Directions for this task: Take each line containing "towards" and report it exactly as written.

[begin Dataset records]

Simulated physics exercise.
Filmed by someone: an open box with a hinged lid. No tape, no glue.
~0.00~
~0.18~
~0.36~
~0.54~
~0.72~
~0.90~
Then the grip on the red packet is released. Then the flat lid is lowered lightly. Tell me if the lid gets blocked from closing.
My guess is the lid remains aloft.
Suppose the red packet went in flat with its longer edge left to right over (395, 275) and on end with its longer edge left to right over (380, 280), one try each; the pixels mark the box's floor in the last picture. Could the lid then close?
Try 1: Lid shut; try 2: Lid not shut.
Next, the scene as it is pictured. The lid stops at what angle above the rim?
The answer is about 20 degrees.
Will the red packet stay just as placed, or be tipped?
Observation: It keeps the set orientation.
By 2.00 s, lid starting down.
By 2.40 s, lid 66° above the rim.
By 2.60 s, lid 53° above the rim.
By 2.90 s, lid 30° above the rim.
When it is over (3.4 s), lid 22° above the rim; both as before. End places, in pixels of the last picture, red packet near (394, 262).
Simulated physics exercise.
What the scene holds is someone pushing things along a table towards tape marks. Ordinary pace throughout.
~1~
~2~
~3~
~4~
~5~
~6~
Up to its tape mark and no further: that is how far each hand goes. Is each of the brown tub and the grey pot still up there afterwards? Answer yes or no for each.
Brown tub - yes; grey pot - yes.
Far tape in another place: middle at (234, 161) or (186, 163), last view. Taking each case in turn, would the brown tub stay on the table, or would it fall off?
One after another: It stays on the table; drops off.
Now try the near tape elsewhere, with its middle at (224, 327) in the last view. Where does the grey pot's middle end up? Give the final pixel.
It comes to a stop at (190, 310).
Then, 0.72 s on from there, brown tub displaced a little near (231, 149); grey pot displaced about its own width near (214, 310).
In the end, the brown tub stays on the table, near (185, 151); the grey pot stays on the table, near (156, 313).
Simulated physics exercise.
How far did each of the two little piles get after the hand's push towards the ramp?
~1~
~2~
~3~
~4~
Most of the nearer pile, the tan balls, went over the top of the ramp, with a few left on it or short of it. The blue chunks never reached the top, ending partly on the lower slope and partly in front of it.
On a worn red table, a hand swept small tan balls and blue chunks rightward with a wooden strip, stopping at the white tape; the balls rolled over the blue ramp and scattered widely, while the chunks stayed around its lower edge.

[end Dataset records]

The answer:
What the scene holds is someone pushing things along a table towards tape marks. Ordinary pace throughout.
How far did each of the two little piles get after the hand's push towards the ramp?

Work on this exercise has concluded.